• **Given material**
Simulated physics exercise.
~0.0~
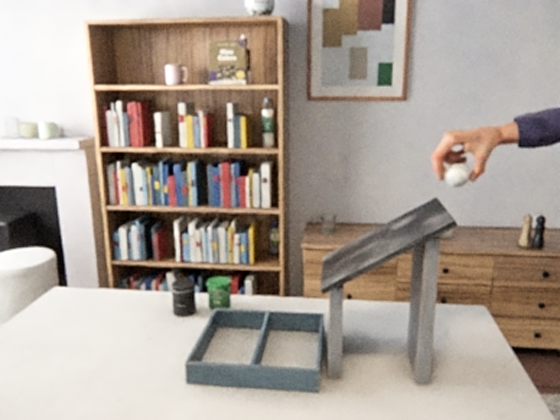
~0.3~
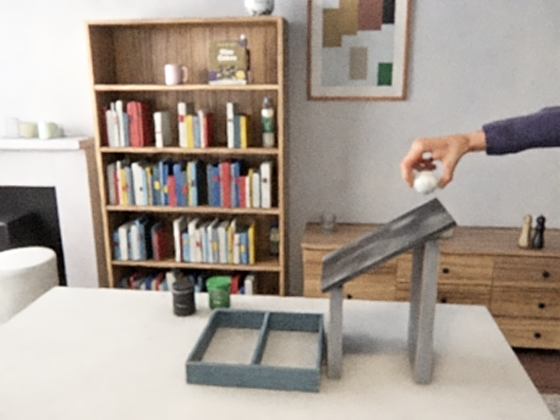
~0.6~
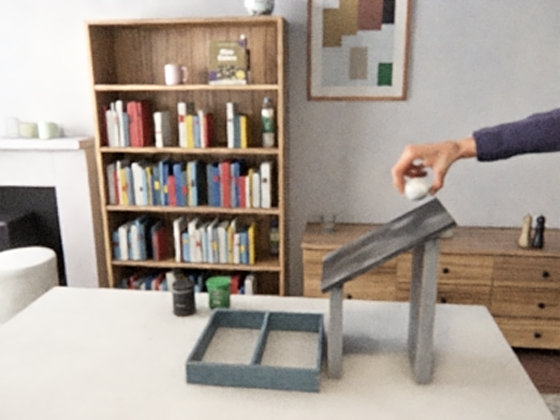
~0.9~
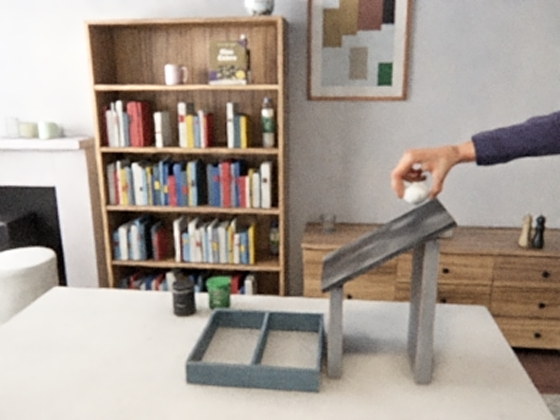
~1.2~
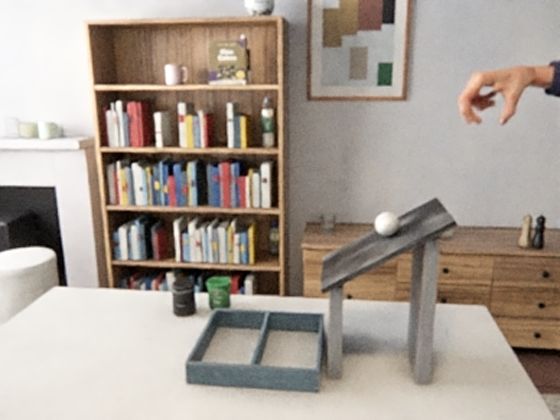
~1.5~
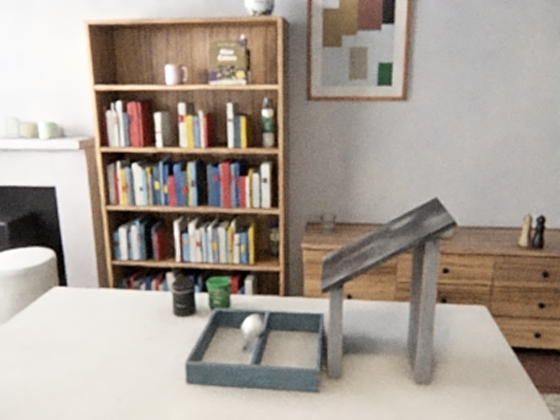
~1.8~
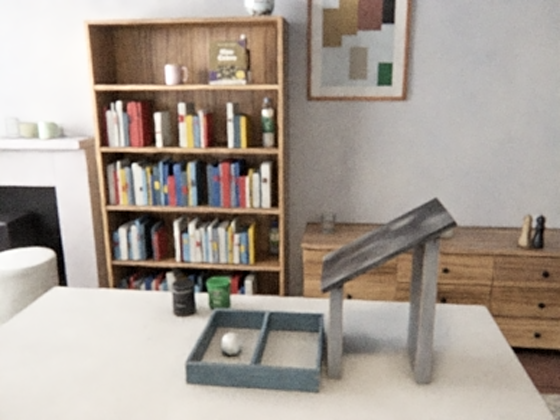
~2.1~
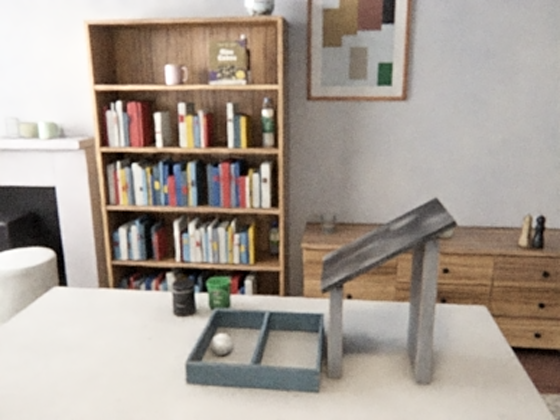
A white ball, released by a hand, rolls down a ramp into the tray's farther bay.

• **Do this**
Please write out all of the material above without changing a word, and omit any pictures.

• **Answer below**
Simulated physics exercise.
~0.0~
~0.3~
~0.6~
~0.9~
~1.2~
~1.5~
~1.8~
~2.1~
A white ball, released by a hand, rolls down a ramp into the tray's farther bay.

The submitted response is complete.